- [Stated task]
Images embedded in the records are excluded; print everything else exactly as given.

::: Record list

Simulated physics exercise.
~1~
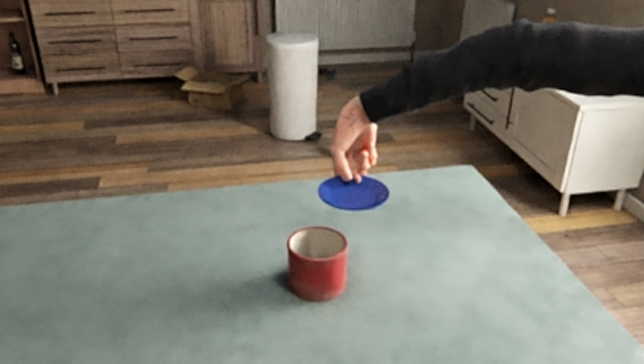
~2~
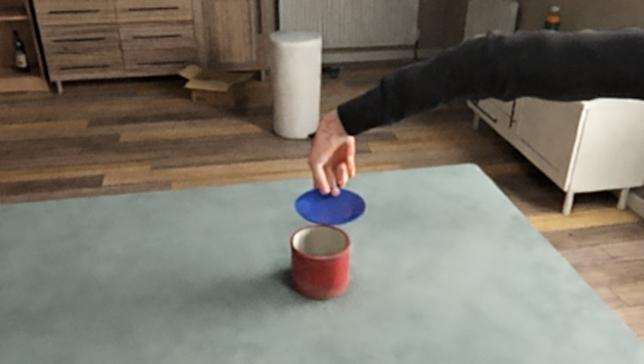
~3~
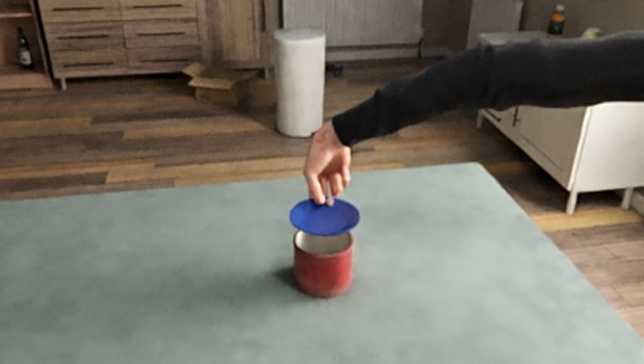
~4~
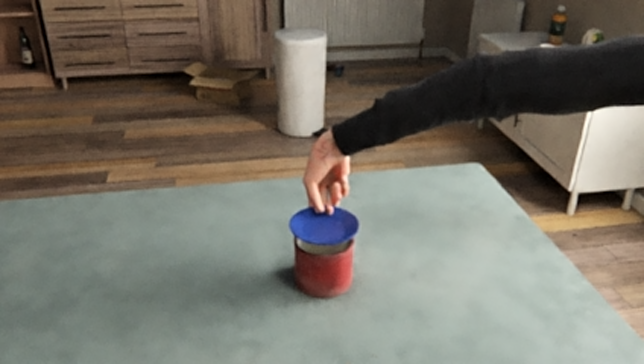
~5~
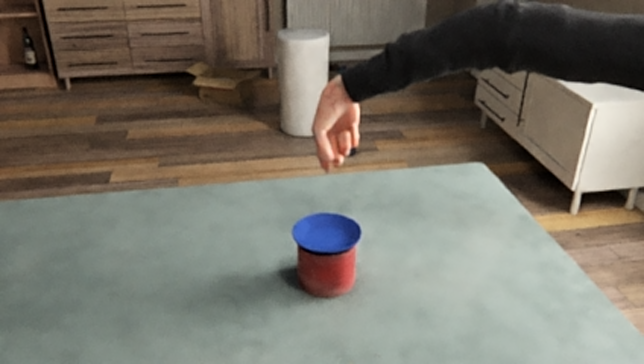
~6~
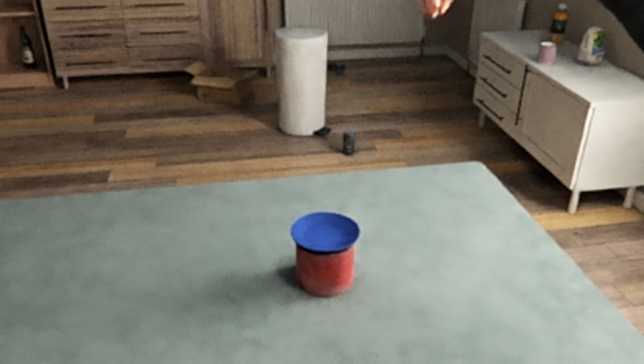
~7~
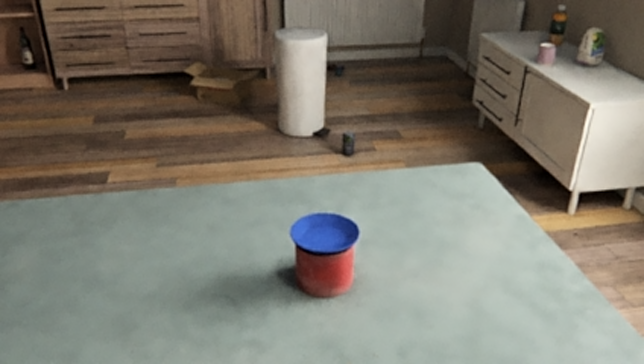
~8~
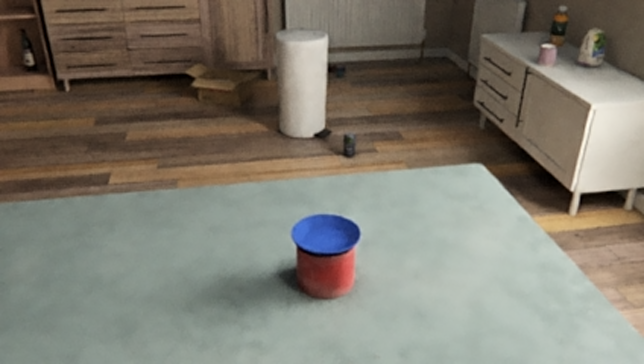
A blue saucer, held by a hand in a dark sleeve reaching in from the right, hovers above and slightly behind a red cup on a grey-green table. The slightly swaying view looks down across the tabletop to a room with a wooden floor, wooden drawers at the back left, a white cylindrical bin and a white cabinet at the right. The hand moves the saucer left and down until it is over the cup, then lowers it onto the rim. The fingers let go and the arm withdraws toward the upper right. The saucer stays resting on the rim, covering the cup's opening.
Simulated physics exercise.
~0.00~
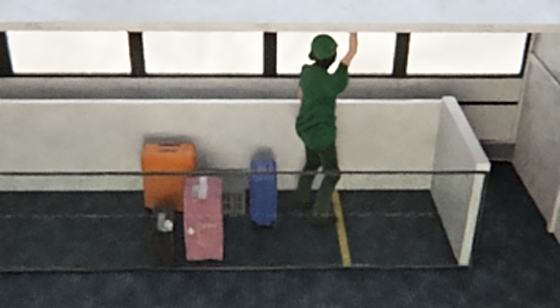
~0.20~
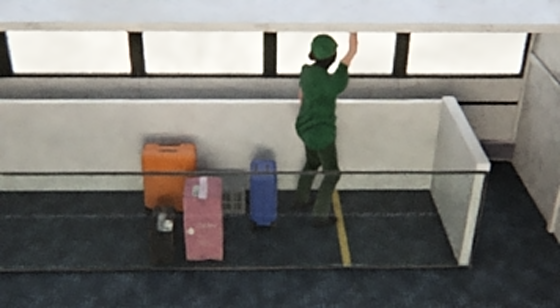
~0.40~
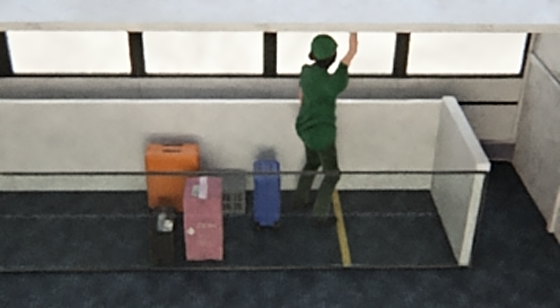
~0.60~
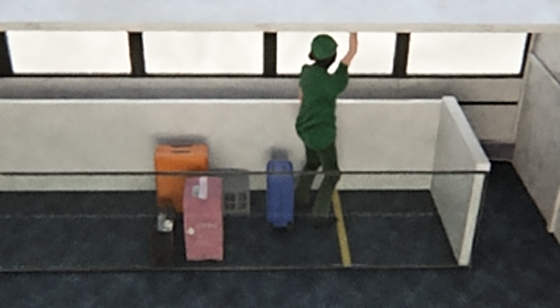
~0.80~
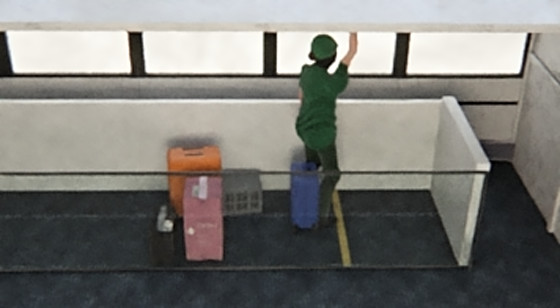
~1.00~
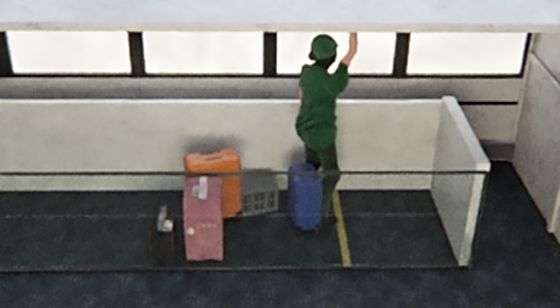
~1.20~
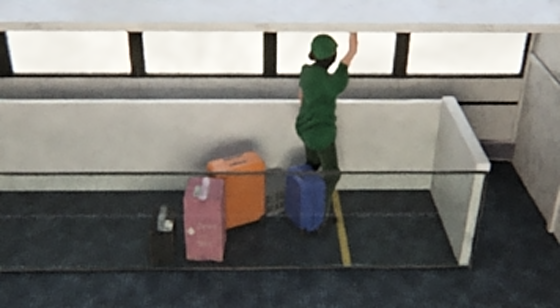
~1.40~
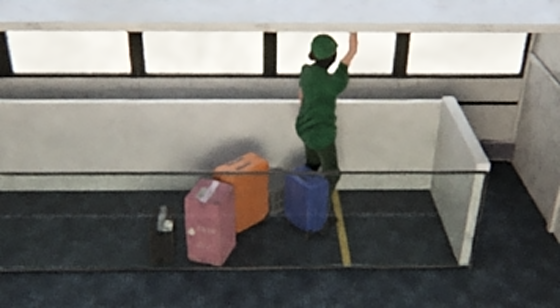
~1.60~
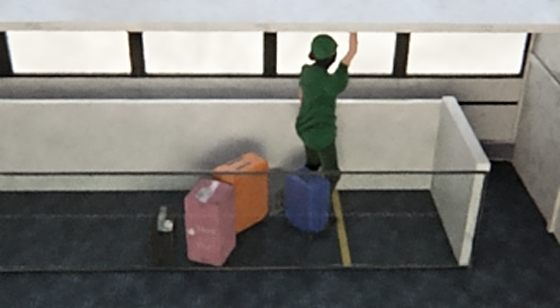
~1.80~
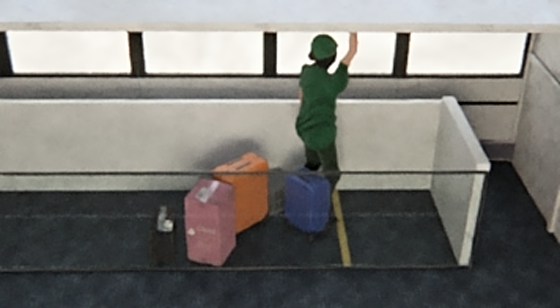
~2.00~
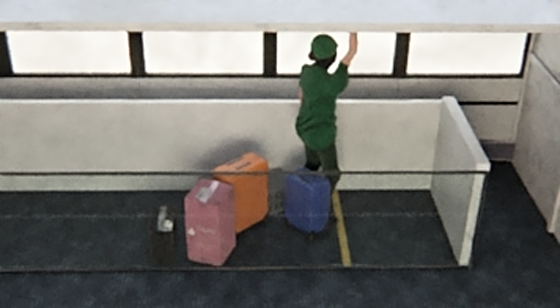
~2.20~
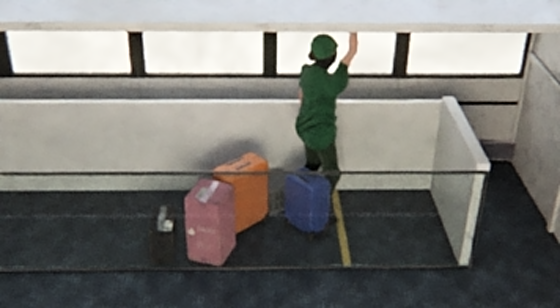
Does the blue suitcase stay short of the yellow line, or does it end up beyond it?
The blue suitcase stays short of the yellow line, coming to rest just to the left of it by the passenger's legs.
A blue suitcase rolled right and came to rest by the legs of a standing passenger in green, just short of the yellow line, while an orange case and grey crate followed, a pink bag turned slightly, and a black box stayed put.
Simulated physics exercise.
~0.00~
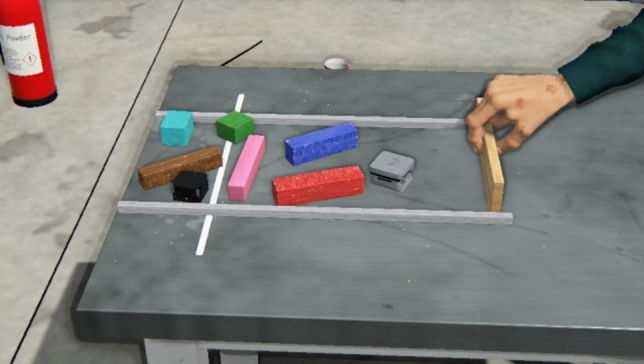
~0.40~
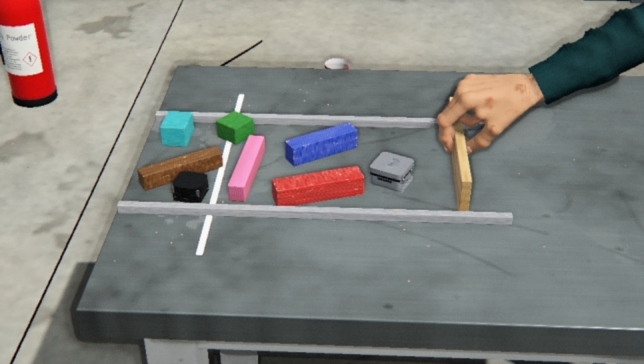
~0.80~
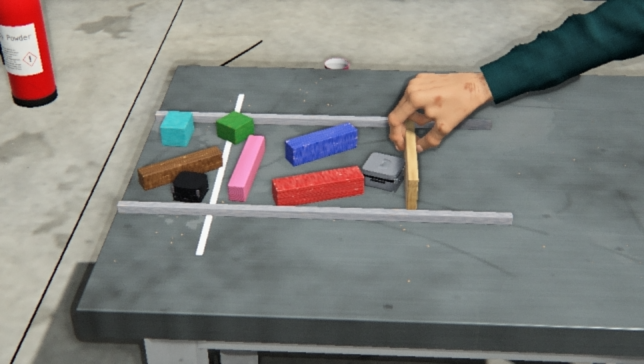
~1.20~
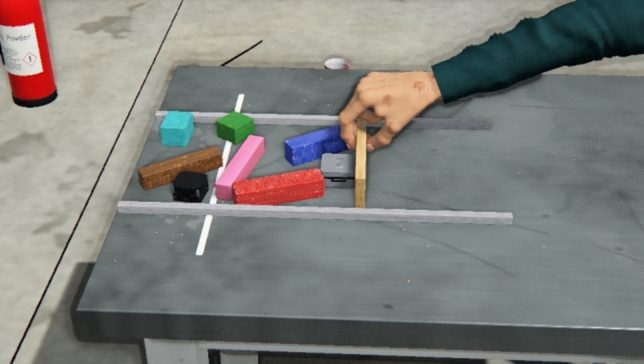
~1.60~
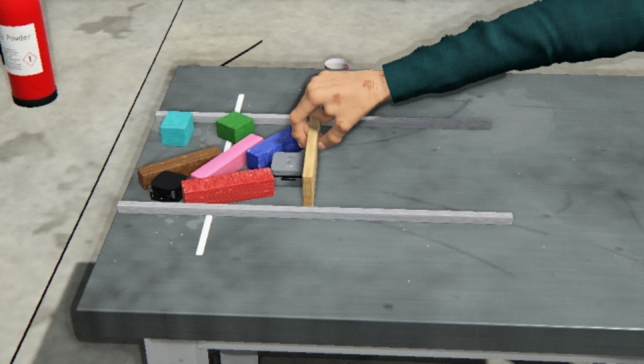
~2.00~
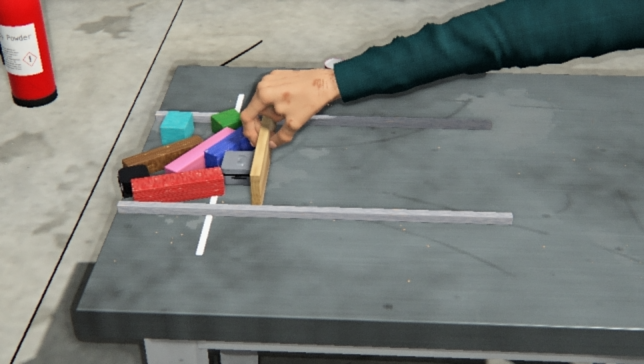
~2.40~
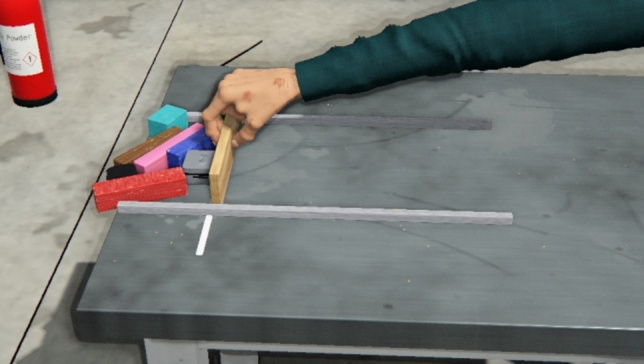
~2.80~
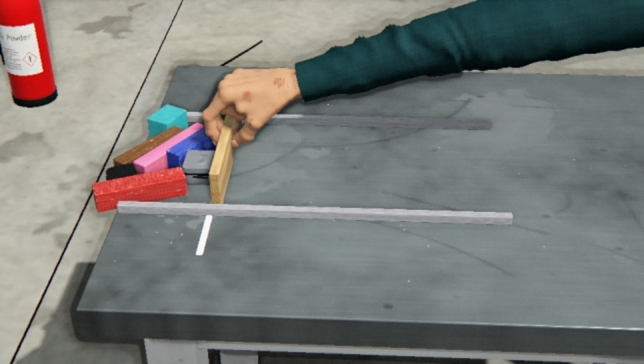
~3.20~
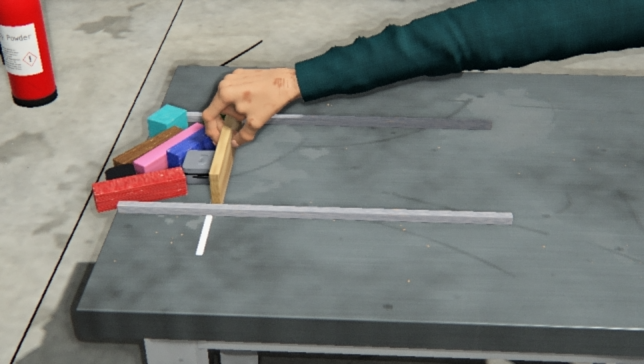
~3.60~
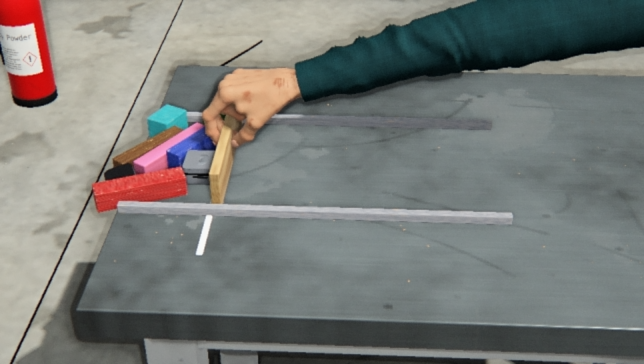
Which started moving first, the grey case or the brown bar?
The grey case started moving first, and the brown bar only shifted later as the pile was pushed left.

::::::

- [Solution to the problem]
Simulated physics exercise.
~1~
~2~
~3~
~4~
~5~
~6~
~7~
~8~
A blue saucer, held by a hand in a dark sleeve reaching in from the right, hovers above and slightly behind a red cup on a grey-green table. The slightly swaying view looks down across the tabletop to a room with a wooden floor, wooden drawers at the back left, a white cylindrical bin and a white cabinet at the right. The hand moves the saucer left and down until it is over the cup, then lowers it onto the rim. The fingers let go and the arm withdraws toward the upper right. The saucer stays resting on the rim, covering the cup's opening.
Simulated physics exercise.
~0.00~
~0.20~
~0.40~
~0.60~
~0.80~
~1.00~
~1.20~
~1.40~
~1.60~
~1.80~
~2.00~
~2.20~
Does the blue suitcase stay short of the yellow line, or does it end up beyond it?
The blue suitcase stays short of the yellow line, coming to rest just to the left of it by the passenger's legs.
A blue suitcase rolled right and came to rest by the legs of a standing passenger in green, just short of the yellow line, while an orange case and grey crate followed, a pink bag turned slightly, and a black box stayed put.
Simulated physics exercise.
~0.00~
~0.40~
~0.80~
~1.20~
~1.60~
~2.00~
~2.40~
~2.80~
~3.20~
~3.60~
Which started moving first, the grey case or the brown bar?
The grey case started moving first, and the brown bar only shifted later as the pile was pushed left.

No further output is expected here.